> Recorded information
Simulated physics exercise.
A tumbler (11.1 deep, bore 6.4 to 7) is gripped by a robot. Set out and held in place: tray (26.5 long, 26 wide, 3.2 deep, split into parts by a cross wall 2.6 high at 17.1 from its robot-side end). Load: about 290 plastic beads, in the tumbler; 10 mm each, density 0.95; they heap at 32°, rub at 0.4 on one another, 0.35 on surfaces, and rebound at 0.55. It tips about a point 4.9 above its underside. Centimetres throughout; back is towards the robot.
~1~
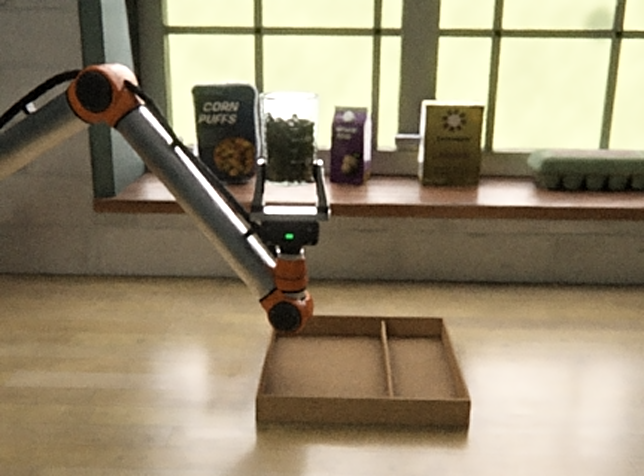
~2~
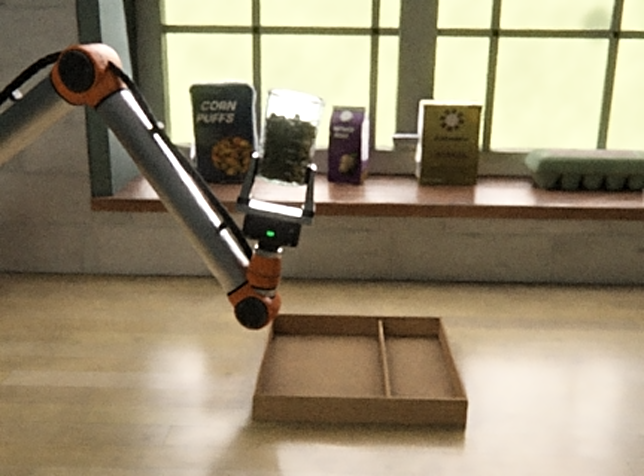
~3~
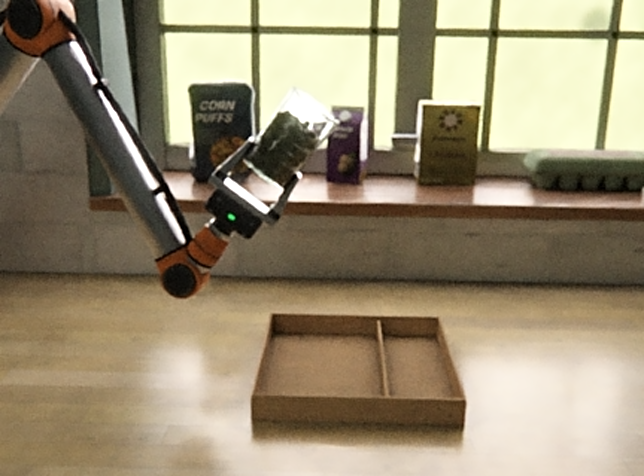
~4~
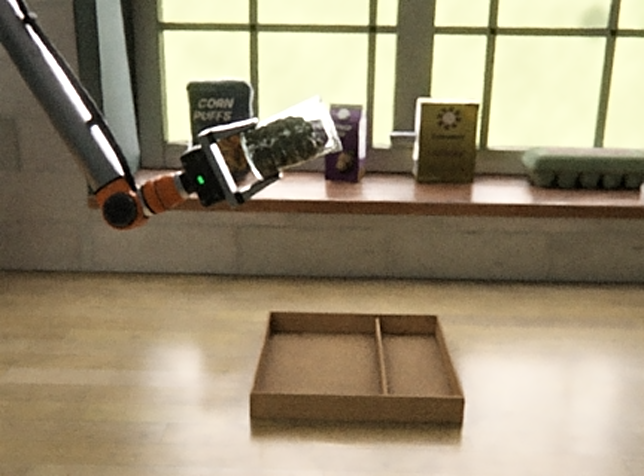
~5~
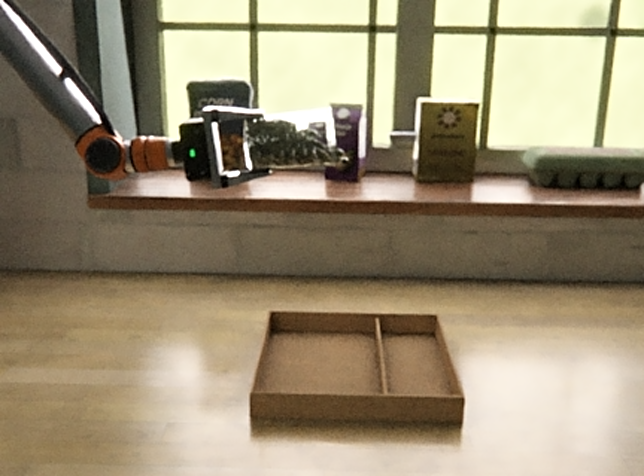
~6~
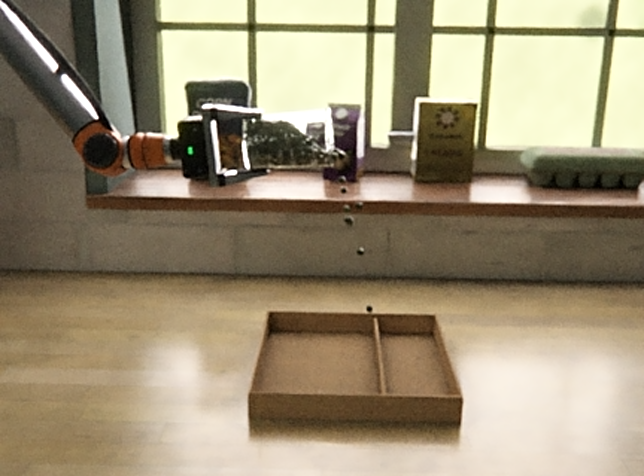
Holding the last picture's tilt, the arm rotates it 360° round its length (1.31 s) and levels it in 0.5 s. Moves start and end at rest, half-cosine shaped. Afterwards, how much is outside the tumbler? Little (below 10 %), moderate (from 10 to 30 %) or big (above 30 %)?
A big share, above 30 %, ends outside the tumbler.
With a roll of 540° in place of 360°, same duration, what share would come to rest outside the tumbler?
It would be near 45 per cent.
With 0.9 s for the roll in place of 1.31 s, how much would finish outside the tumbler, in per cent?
In that case some 35 per cent.
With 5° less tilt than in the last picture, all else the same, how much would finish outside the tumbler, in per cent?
It would be near 25 per cent.
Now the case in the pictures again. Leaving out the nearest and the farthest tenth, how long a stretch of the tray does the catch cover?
About 22 cm.
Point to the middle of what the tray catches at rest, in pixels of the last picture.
Around (362, 361).
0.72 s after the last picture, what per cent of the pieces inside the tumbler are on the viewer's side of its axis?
About 35 per cent.
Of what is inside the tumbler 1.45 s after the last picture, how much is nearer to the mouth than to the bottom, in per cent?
Roughly 35 per cent.
Then, 0.72 s after the last picture, tipped 85°, highest piece 35 above the table; 233 in the tumbler, 23 in the robot-side part, 9 in the far-side part, 21 in flight or on a rim.
Then, 1.45 s after the last picture, tipped 70°, highest piece 34 above the table; 176 in the tumbler, 58 in the robot-side part, 36 in the far-side part, 4 on the table or floor, 12 in flight or on a rim.
Then, 2.01 s after the last picture, upright, highest piece 35 above the table; 174 in the tumbler, 66 in the robot-side part, 42 in the far-side part, 4 on the table or floor.
Then, 2.71 s after the last picture, upright, highest piece 35 above the table; 174 in the tumbler, 66 in the robot-side part, 42 in the far-side part, 4 on the table or floor.
Final count, 174 in the tumbler, 66 in the robot-side part, 42 in the far-side part, 4 on the table or floor. That is 39 % outside the tumbler.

> Do this
Could you repeat all of the material exactly? Pictures should not be copied.

> Solution for this task
Simulated physics exercise.
A tumbler (11.1 deep, bore 6.4 to 7) is gripped by a robot. Set out and held in place: tray (26.5 long, 26 wide, 3.2 deep, split into parts by a cross wall 2.6 high at 17.1 from its robot-side end). Load: about 290 plastic beads, in the tumbler; 10 mm each, density 0.95; they heap at 32°, rub at 0.4 on one another, 0.35 on surfaces, and rebound at 0.55. It tips about a point 4.9 above its underside. Centimetres throughout; back is towards the robot.
~1~
~2~
~3~
~4~
~5~
~6~
Holding the last picture's tilt, the arm rotates it 360° round its length (1.31 s) and levels it in 0.5 s. Moves start and end at rest, half-cosine shaped. Afterwards, how much is outside the tumbler? Little (below 10 %), moderate (from 10 to 30 %) or big (above 30 %)?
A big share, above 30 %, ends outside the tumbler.
With a roll of 540° in place of 360°, same duration, what share would come to rest outside the tumbler?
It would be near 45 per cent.
With 0.9 s for the roll in place of 1.31 s, how much would finish outside the tumbler, in per cent?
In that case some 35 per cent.
With 5° less tilt than in the last picture, all else the same, how much would finish outside the tumbler, in per cent?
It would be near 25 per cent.
Now the case in the pictures again. Leaving out the nearest and the farthest tenth, how long a stretch of the tray does the catch cover?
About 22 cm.
Point to the middle of what the tray catches at rest, in pixels of the last picture.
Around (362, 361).
0.72 s after the last picture, what per cent of the pieces inside the tumbler are on the viewer's side of its axis?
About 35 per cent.
Of what is inside the tumbler 1.45 s after the last picture, how much is nearer to the mouth than to the bottom, in per cent?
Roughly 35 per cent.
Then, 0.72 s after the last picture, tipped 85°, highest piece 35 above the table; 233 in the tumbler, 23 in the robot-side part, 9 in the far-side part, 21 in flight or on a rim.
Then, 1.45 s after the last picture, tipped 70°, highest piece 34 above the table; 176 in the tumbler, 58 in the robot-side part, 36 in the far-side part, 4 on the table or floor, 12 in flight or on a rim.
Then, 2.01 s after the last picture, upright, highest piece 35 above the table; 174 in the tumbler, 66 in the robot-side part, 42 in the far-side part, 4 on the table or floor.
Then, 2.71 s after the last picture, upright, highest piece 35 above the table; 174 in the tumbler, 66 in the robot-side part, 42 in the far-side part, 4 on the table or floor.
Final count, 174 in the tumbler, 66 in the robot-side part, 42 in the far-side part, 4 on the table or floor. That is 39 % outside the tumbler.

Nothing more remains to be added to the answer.